═════ Data
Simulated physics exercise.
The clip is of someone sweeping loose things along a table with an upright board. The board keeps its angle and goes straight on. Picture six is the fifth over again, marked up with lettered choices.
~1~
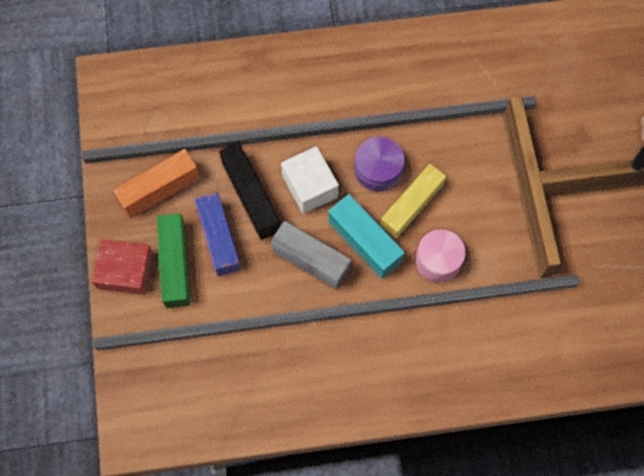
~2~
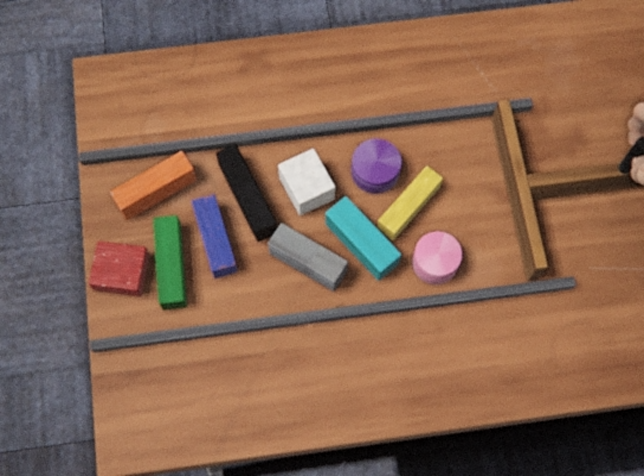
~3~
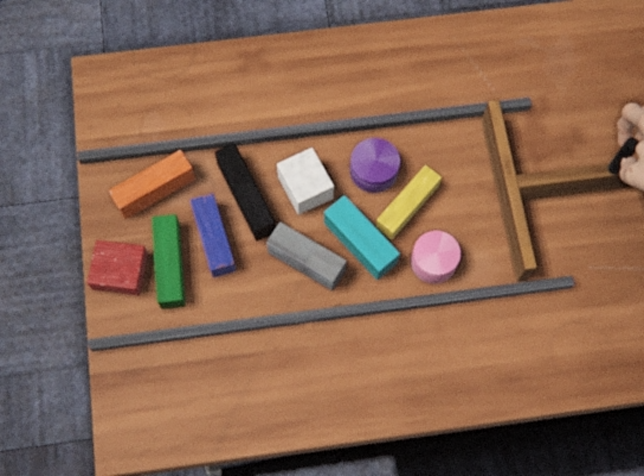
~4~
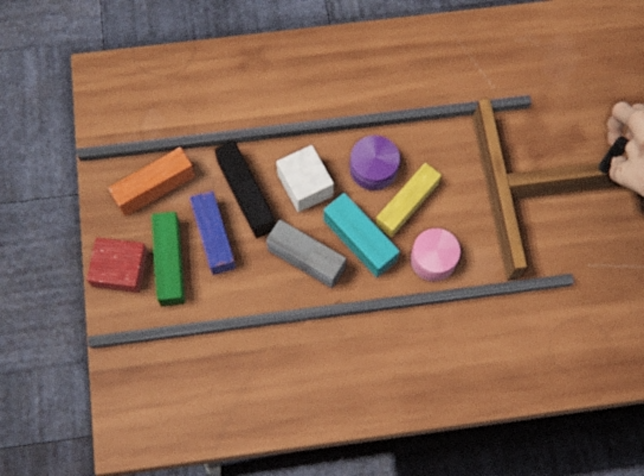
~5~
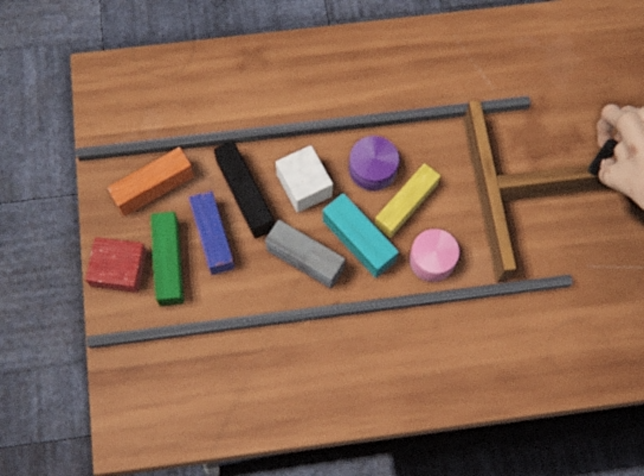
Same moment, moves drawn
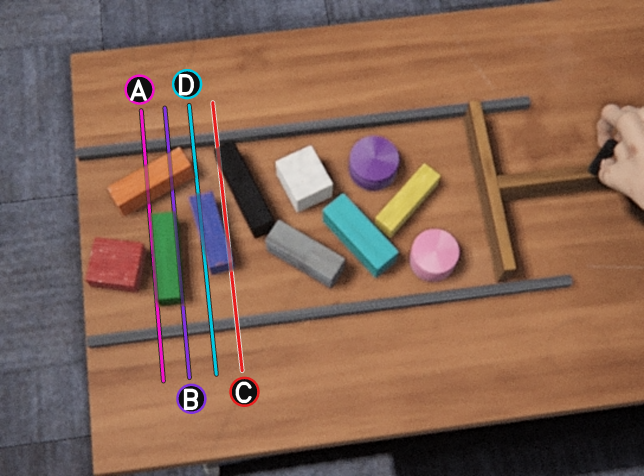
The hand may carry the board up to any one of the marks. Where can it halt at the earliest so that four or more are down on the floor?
At least to B.
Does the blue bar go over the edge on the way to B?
By then, yes.
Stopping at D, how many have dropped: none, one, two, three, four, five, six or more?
In all, three.
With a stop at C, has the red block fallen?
══════════
Directions for this task
Quote the preceding listing precisely and completely, omitting its images.

Solution to this task
Simulated physics exercise.
The clip is of someone sweeping loose things along a table with an upright board. The board keeps its angle and goes straight on. Picture six is the fifth over again, marked up with lettered choices.
~1~
~2~
~3~
~4~
~5~
Same moment, moves drawn
The hand may carry the board up to any one of the marks. Where can it halt at the earliest so that four or more are down on the floor?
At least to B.
Does the blue bar go over the edge on the way to B?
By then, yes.
Stopping at D, how many have dropped: none, one, two, three, four, five, six or more?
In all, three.
With a stop at C, has the red block fallen?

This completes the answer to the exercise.